Repeat every record exactly, but keep images out of the copy.

[Start Dataset records]

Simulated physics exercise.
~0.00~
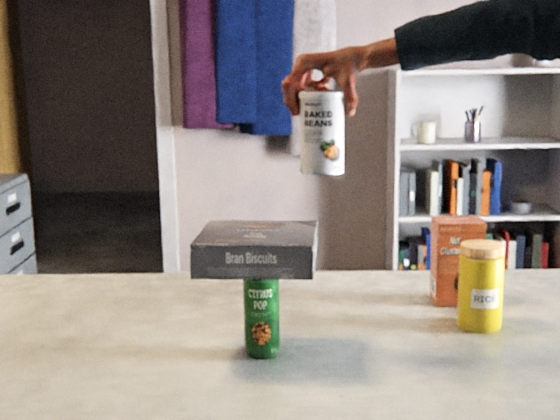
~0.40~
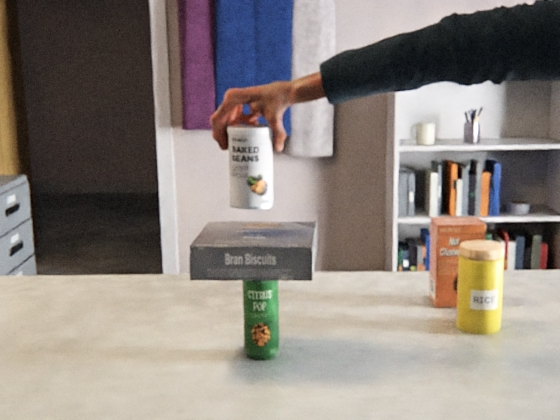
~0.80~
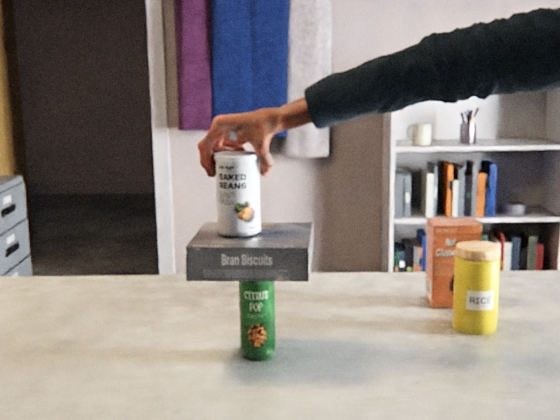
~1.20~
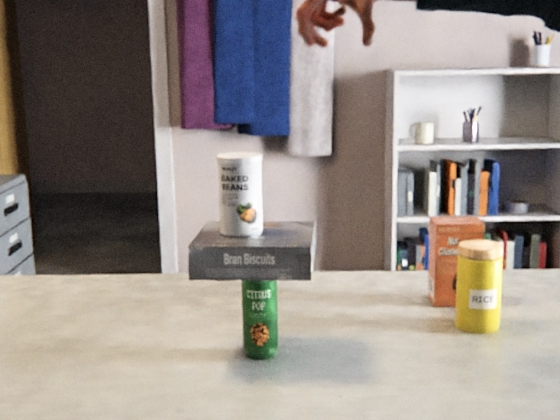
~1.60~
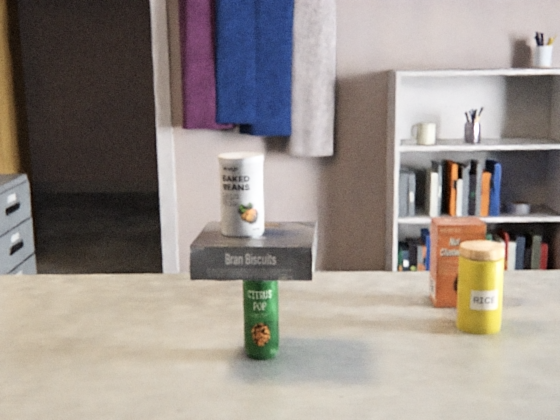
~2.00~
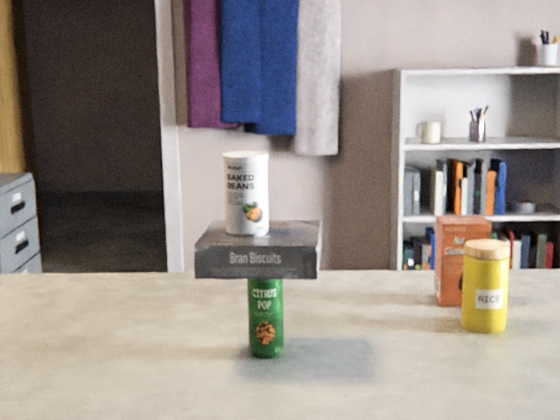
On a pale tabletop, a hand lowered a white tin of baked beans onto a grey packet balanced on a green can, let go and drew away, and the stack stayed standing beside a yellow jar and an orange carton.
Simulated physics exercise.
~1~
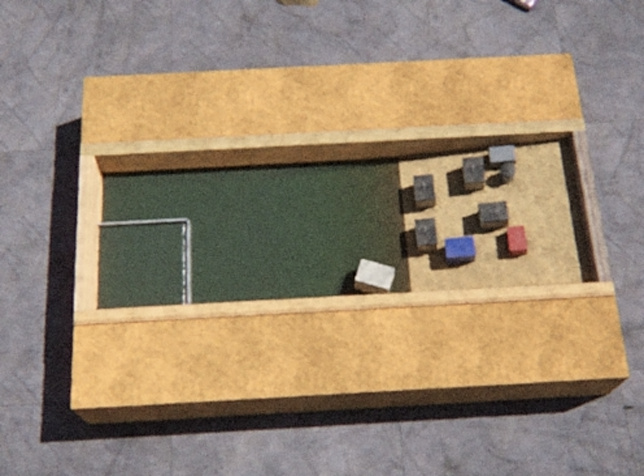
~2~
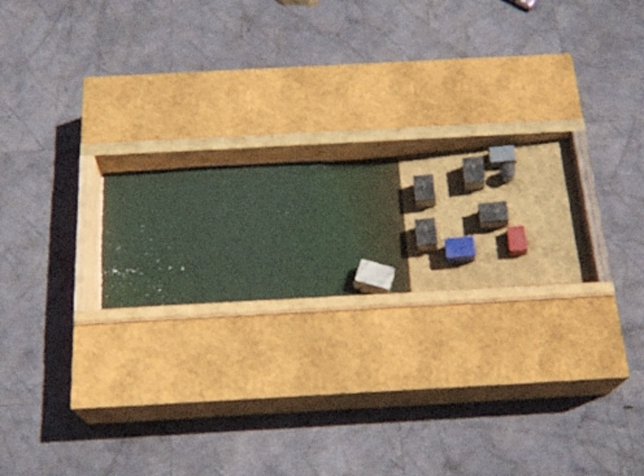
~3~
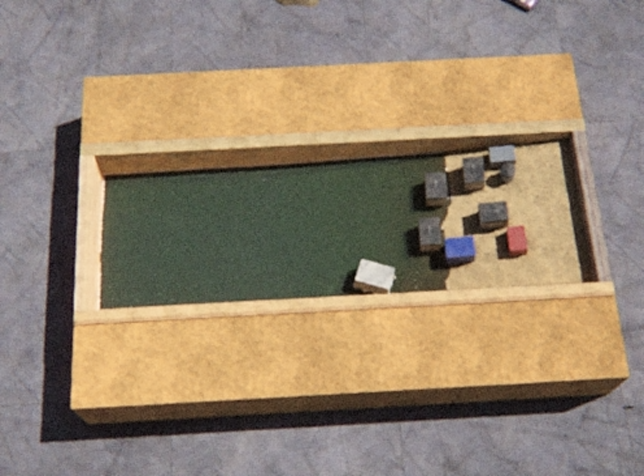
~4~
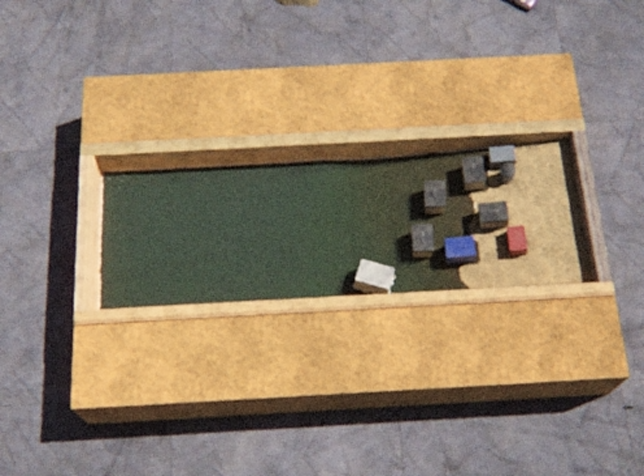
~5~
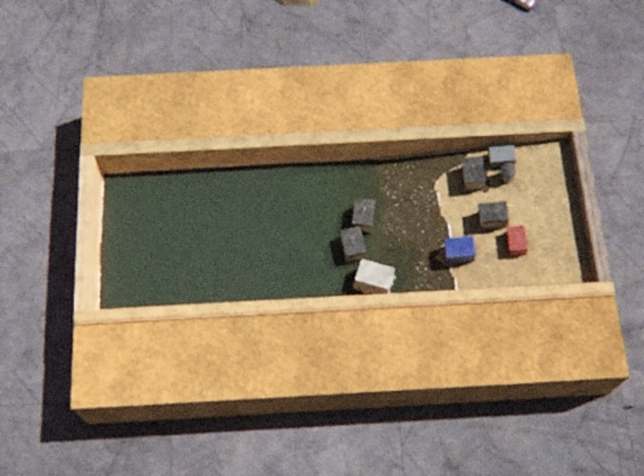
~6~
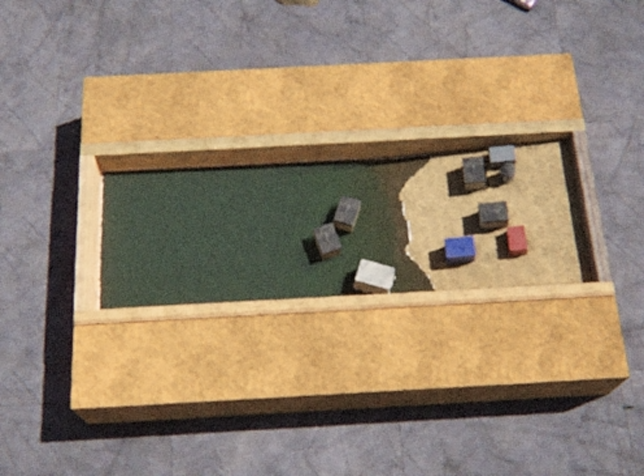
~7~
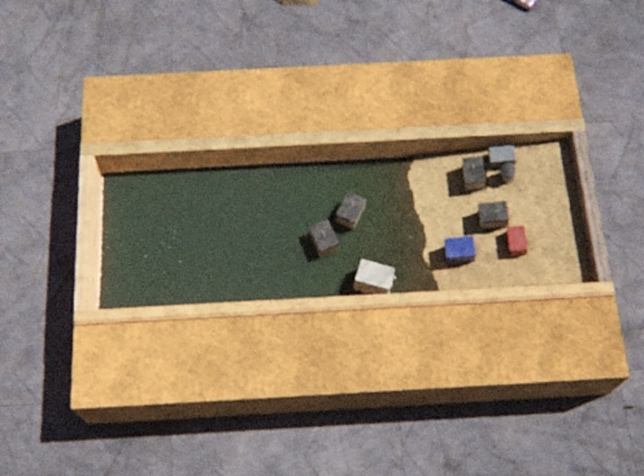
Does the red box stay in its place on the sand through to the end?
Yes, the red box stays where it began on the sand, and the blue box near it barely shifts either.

[End Dataset records]

■ The completed task
Simulated physics exercise.
~0.00~
~0.40~
~0.80~
~1.20~
~1.60~
~2.00~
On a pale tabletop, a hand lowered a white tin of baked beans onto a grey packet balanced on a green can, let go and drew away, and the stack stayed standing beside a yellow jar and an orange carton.
Simulated physics exercise.
~1~
~2~
~3~
~4~
~5~
~6~
~7~
Does the red box stay in its place on the sand through to the end?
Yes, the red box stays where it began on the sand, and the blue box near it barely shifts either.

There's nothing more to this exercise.